» **Directive**: Retype exactly the lines from the line with "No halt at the" to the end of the data, keeping both boundary lines.
Start of Materials provided
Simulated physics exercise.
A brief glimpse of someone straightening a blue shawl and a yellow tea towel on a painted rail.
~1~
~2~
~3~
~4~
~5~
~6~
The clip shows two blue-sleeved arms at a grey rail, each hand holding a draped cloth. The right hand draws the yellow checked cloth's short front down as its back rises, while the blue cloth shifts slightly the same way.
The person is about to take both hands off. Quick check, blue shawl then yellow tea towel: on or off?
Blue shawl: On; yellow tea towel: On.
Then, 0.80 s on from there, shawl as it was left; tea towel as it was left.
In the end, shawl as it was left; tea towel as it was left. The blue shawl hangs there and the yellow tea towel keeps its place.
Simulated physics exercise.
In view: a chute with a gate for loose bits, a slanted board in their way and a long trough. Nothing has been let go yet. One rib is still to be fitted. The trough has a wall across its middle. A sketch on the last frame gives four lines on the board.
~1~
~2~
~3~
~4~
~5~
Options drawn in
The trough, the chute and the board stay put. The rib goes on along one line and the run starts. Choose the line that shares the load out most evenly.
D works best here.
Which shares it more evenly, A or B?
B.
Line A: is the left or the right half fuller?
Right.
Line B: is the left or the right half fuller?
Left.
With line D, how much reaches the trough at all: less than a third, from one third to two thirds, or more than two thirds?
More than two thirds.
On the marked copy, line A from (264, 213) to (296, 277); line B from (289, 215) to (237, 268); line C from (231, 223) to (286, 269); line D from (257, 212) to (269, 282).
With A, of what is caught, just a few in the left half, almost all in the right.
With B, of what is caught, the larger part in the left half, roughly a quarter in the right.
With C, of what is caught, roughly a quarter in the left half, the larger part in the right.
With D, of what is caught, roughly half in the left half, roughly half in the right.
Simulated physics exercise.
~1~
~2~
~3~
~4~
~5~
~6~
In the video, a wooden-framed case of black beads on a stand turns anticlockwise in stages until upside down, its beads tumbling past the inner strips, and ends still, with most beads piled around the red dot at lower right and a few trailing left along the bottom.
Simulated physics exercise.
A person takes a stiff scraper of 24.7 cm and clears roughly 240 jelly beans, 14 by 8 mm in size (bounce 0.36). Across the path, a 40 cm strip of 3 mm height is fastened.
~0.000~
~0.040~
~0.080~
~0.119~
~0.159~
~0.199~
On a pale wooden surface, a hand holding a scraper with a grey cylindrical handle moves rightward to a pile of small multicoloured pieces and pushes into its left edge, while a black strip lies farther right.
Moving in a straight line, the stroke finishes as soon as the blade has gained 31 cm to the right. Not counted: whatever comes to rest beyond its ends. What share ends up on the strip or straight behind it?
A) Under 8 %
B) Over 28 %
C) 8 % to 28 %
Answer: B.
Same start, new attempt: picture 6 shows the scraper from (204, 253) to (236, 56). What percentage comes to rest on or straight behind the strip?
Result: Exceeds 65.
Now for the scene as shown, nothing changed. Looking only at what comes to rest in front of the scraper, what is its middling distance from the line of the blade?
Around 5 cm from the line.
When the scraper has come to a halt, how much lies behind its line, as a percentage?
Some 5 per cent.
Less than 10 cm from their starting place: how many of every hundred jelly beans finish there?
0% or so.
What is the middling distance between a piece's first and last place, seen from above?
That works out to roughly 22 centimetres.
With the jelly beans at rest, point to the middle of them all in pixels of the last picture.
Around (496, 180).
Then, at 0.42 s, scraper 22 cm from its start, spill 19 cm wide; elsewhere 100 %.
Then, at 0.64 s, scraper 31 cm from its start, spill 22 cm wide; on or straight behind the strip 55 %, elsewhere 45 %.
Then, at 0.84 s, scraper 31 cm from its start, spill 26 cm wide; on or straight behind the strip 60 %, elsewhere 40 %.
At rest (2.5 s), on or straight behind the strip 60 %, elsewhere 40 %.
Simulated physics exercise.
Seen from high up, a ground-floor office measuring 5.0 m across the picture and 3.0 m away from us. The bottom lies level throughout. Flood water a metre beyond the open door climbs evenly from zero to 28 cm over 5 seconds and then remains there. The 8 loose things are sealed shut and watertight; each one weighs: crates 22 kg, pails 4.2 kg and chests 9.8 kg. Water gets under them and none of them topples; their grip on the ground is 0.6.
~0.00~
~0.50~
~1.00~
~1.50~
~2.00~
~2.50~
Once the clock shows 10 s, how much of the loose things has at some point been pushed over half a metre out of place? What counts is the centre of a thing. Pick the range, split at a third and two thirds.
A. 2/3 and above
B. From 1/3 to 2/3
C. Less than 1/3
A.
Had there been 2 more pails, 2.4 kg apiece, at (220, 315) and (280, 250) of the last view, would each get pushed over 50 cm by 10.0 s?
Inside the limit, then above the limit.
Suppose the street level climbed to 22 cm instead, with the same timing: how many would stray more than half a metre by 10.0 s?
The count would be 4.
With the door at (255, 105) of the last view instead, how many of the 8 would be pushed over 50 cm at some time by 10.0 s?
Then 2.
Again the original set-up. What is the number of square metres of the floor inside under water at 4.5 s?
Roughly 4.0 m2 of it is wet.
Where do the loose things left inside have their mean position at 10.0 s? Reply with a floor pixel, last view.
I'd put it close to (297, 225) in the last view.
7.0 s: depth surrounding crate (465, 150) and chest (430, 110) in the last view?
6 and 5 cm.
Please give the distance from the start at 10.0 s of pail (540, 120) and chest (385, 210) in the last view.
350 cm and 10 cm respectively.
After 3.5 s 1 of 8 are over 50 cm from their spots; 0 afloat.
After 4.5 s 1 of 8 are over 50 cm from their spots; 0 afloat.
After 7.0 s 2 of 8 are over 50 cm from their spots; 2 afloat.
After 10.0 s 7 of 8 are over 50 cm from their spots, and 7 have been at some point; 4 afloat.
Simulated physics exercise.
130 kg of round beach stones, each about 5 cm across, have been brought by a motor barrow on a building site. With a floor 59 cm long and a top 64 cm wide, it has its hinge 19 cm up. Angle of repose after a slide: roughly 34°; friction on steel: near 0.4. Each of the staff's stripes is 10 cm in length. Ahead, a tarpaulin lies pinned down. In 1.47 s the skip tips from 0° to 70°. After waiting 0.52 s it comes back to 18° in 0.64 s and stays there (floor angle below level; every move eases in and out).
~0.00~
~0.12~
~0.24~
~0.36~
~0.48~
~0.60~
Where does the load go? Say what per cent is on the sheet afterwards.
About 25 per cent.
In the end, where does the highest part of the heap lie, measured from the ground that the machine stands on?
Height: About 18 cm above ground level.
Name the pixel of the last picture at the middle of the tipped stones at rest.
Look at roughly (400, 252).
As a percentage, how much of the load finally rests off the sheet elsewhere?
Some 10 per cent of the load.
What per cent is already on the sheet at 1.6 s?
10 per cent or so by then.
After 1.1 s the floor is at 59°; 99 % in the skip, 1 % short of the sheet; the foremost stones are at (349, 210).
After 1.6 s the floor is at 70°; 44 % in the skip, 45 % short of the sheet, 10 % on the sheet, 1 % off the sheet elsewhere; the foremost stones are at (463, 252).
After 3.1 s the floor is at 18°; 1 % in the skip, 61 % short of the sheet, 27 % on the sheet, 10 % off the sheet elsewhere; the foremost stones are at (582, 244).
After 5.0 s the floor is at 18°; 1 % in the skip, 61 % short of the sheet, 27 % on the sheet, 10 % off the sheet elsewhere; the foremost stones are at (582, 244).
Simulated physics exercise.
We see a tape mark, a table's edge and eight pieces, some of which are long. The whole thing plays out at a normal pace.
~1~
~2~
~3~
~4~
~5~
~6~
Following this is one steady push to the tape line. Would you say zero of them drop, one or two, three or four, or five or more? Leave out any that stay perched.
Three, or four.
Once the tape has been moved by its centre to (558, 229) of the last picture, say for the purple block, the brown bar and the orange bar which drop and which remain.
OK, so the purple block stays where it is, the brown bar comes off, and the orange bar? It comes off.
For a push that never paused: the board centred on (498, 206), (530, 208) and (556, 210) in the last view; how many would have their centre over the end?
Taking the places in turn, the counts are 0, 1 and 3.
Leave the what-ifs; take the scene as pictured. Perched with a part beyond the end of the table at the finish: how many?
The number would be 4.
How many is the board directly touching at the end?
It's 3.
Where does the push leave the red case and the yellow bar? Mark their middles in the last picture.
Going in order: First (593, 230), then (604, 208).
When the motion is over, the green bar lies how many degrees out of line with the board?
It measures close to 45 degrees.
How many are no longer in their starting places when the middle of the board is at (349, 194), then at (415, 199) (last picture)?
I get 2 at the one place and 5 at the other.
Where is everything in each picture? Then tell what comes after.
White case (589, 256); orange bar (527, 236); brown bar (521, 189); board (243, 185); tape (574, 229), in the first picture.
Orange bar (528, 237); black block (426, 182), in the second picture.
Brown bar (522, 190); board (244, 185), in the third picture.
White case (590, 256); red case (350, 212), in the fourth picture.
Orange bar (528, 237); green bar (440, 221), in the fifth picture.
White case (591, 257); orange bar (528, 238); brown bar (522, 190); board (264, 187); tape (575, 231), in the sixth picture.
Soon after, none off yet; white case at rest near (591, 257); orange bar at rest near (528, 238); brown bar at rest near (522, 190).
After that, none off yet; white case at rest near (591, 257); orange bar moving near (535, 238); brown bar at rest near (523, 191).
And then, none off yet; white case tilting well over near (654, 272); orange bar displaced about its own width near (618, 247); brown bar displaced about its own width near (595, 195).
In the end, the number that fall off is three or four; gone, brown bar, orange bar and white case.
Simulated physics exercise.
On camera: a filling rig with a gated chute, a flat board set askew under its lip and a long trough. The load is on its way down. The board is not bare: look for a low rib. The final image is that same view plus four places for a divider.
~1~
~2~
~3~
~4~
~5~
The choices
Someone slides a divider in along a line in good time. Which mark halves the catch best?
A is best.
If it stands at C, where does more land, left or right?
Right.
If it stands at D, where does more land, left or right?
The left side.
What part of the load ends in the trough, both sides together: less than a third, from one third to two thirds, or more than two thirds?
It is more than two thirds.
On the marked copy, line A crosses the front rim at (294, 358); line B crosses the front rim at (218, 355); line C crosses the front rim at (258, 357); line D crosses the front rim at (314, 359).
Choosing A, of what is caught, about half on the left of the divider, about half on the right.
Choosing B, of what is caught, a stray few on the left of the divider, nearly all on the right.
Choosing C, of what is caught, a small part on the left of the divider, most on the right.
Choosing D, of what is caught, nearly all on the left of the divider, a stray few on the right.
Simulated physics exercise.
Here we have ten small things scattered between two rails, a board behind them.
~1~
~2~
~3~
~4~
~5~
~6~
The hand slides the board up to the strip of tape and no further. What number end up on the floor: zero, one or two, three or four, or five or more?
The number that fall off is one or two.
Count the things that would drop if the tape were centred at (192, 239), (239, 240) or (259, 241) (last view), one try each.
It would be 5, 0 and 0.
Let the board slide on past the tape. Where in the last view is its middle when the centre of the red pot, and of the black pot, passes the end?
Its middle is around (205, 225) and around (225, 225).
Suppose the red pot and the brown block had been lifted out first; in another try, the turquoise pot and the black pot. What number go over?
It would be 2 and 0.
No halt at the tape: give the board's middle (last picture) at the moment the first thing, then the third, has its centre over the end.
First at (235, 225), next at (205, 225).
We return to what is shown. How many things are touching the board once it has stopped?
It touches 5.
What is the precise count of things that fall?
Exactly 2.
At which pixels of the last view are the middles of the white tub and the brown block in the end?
End of Materials provided
» **Output**:
No halt at the tape: give the board's middle (last picture) at the moment the first thing, then the third, has its centre over the end.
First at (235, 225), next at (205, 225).
We return to what is shown. How many things are touching the board once it has stopped?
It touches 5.
What is the precise count of things that fall?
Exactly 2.
At which pixels of the last view are the middles of the white tub and the brown block in the end?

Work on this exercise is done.